_Data segment_:

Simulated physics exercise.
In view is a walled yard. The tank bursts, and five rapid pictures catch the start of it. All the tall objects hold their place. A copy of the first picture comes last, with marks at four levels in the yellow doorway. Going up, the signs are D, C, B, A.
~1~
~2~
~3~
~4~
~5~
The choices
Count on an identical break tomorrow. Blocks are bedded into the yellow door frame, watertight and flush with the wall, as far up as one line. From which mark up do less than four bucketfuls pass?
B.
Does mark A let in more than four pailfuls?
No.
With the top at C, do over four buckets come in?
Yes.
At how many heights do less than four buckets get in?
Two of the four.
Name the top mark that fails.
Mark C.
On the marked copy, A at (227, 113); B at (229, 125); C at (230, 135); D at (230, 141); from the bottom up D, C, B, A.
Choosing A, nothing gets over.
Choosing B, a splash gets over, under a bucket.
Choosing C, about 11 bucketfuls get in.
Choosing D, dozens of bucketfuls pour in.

_Written problem_: Restate the data above word for word, please.

_Output for this task_:
Simulated physics exercise.
In view is a walled yard. The tank bursts, and five rapid pictures catch the start of it. All the tall objects hold their place. A copy of the first picture comes last, with marks at four levels in the yellow doorway. Going up, the signs are D, C, B, A.
~1~
~2~
~3~
~4~
~5~
The choices
Count on an identical break tomorrow. Blocks are bedded into the yellow door frame, watertight and flush with the wall, as far up as one line. From which mark up do less than four bucketfuls pass?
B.
Does mark A let in more than four pailfuls?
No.
With the top at C, do over four buckets come in?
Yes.
At how many heights do less than four buckets get in?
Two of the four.
Name the top mark that fails.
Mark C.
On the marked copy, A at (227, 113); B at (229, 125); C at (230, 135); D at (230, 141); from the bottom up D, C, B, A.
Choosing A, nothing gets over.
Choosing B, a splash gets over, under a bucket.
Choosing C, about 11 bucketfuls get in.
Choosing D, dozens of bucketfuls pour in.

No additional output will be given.